**Goal of the exercise**. Drop every picture, then transcribe the remaining data exactly.

**Collected material**.

[START]

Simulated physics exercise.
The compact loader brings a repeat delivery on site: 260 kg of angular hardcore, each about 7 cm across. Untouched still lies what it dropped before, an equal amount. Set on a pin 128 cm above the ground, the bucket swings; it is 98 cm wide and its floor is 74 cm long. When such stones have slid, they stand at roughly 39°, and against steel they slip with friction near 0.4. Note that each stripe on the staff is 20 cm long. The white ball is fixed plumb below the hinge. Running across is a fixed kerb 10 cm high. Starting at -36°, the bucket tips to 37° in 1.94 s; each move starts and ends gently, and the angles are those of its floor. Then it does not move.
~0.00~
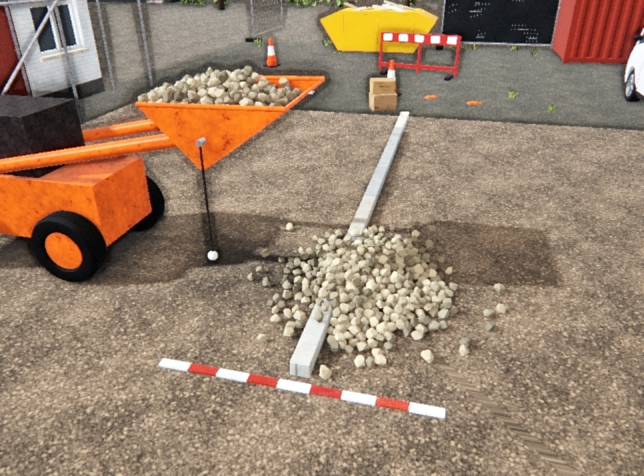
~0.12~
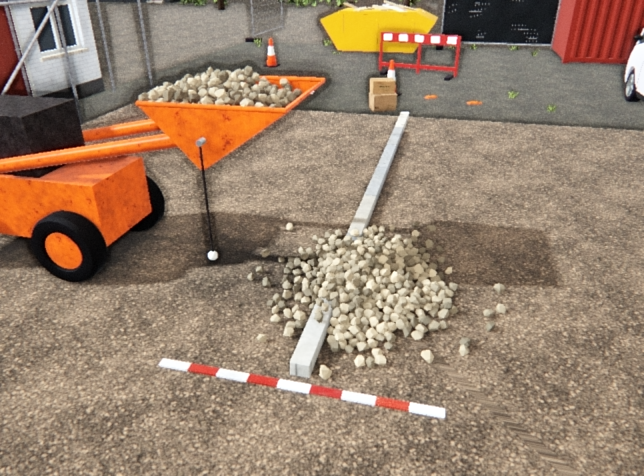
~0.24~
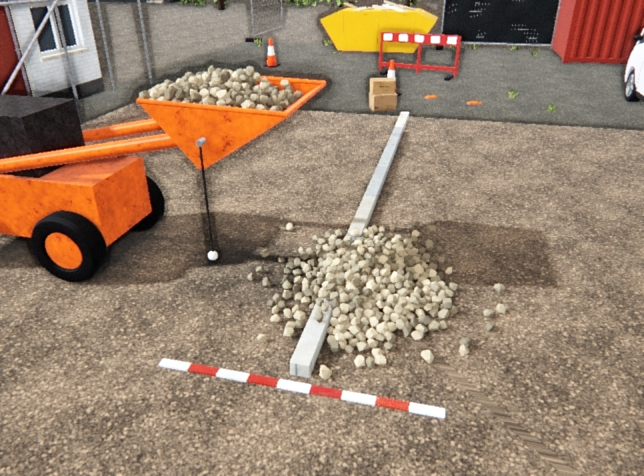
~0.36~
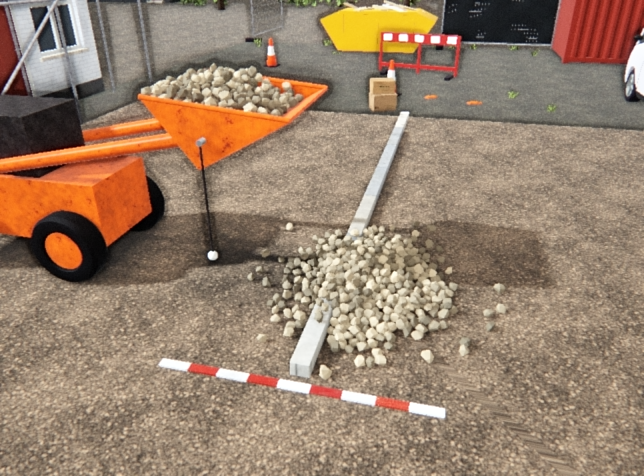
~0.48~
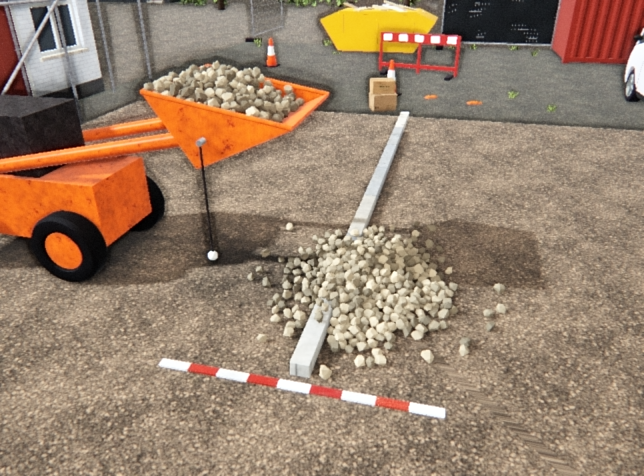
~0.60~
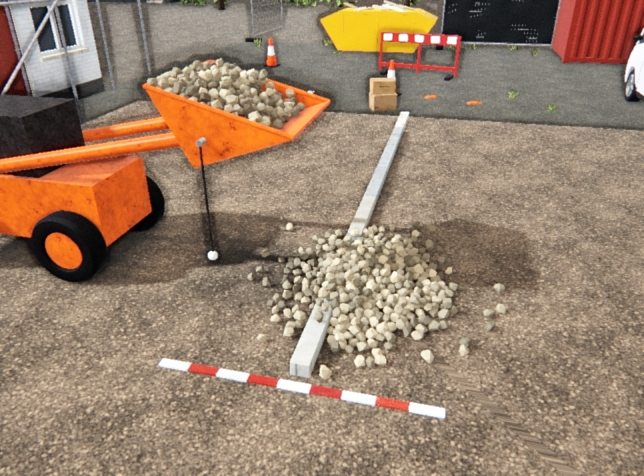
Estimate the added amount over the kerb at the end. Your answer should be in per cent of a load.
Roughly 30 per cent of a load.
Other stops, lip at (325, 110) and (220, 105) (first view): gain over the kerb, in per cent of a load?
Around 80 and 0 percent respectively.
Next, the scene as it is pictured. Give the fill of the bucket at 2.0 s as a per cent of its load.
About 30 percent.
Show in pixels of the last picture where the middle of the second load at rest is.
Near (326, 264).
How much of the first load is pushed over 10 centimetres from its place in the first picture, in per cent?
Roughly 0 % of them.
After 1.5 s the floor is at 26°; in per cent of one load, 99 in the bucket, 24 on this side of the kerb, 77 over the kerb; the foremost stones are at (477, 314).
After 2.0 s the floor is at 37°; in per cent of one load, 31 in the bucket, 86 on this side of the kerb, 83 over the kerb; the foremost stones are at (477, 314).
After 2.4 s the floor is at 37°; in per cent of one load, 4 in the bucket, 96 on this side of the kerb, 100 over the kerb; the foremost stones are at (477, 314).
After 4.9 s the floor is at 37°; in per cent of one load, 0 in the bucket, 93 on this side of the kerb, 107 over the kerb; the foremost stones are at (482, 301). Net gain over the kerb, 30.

[END]

**Complete output**.
Simulated physics exercise.
The compact loader brings a repeat delivery on site: 260 kg of angular hardcore, each about 7 cm across. Untouched still lies what it dropped before, an equal amount. Set on a pin 128 cm above the ground, the bucket swings; it is 98 cm wide and its floor is 74 cm long. When such stones have slid, they stand at roughly 39°, and against steel they slip with friction near 0.4. Note that each stripe on the staff is 20 cm long. The white ball is fixed plumb below the hinge. Running across is a fixed kerb 10 cm high. Starting at -36°, the bucket tips to 37° in 1.94 s; each move starts and ends gently, and the angles are those of its floor. Then it does not move.
~0.00~
~0.12~
~0.24~
~0.36~
~0.48~
~0.60~
Estimate the added amount over the kerb at the end. Your answer should be in per cent of a load.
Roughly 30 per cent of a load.
Other stops, lip at (325, 110) and (220, 105) (first view): gain over the kerb, in per cent of a load?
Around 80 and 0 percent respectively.
Next, the scene as it is pictured. Give the fill of the bucket at 2.0 s as a per cent of its load.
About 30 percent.
Show in pixels of the last picture where the middle of the second load at rest is.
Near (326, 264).
How much of the first load is pushed over 10 centimetres from its place in the first picture, in per cent?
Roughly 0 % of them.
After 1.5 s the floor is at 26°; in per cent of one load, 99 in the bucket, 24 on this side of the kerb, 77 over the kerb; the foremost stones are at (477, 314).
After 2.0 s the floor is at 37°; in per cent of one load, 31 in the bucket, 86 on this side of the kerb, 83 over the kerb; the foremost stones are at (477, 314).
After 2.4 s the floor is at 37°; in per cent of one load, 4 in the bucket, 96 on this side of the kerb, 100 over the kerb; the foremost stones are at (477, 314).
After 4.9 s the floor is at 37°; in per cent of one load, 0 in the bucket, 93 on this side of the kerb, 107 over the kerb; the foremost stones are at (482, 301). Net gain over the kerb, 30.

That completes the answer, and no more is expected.